Dataset entries with questions:
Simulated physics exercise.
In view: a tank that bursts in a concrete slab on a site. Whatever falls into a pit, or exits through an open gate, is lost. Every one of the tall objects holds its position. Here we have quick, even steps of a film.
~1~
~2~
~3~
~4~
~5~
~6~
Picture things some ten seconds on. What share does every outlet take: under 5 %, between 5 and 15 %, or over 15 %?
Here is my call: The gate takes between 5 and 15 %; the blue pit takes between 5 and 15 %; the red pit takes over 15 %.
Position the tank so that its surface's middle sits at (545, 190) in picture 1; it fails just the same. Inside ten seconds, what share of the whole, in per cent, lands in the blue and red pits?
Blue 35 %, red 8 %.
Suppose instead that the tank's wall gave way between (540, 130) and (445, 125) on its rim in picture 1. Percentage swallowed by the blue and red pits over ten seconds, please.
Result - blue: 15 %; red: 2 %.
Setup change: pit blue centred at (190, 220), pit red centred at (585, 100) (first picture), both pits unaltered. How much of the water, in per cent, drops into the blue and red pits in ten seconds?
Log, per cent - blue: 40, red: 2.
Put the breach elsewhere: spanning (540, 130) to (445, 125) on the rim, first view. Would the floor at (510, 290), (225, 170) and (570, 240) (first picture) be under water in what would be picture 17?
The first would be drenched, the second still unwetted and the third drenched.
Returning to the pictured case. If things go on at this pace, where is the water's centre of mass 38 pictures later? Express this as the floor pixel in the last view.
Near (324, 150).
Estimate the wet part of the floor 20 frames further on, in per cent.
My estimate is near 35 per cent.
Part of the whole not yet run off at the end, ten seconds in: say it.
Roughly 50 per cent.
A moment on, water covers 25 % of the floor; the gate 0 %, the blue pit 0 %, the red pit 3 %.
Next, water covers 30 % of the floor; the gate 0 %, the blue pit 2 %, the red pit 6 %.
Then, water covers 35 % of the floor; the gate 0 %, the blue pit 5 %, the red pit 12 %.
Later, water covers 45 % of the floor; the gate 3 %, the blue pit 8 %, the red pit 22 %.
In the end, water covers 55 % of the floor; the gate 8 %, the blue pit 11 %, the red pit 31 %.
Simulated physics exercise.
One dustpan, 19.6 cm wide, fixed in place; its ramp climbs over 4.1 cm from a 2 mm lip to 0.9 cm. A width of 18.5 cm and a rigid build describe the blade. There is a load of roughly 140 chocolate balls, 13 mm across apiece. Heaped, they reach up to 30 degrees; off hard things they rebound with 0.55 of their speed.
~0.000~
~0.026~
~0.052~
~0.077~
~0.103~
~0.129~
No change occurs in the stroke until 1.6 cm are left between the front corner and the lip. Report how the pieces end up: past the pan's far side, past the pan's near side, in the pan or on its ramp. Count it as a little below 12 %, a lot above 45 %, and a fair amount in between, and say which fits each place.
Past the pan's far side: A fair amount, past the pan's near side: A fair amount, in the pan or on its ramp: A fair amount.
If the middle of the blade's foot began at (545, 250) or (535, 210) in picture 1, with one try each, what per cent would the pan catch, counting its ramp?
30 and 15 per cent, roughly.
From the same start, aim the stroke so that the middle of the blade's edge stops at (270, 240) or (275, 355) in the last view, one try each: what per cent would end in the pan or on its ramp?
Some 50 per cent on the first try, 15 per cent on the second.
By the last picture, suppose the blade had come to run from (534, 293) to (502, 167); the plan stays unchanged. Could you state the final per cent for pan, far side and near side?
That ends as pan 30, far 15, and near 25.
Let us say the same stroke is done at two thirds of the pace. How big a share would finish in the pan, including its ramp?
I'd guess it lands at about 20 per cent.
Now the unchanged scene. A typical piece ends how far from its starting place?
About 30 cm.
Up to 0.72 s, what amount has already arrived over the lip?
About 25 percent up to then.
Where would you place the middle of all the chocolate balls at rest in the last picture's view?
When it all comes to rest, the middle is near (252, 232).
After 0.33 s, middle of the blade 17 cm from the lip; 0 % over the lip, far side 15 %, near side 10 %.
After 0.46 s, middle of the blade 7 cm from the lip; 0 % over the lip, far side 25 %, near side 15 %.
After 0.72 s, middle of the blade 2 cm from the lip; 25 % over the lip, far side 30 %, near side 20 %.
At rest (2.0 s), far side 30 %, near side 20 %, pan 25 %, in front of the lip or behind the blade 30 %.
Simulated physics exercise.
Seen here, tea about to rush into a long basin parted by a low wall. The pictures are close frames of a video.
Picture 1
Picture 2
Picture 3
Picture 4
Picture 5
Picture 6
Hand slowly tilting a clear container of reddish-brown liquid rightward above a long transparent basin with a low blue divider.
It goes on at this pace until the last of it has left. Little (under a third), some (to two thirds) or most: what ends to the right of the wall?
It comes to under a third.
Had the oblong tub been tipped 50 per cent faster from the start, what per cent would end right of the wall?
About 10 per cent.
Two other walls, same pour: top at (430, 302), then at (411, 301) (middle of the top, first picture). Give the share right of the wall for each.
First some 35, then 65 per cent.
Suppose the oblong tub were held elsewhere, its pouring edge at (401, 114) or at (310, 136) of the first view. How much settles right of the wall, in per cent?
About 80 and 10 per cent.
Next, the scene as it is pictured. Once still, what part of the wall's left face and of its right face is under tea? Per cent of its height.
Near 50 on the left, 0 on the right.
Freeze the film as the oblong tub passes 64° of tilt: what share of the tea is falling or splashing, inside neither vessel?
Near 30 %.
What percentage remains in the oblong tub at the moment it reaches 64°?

* OBJECTIVE: Write out only what runs from the line holding "Freeze the film" through the last line of the records, exactly as shown.

* SOLVED EXERCISE:
Freeze the film as the oblong tub passes 64° of tilt: what share of the tea is falling or splashing, inside neither vessel?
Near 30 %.
What percentage remains in the oblong tub at the moment it reaches 64°?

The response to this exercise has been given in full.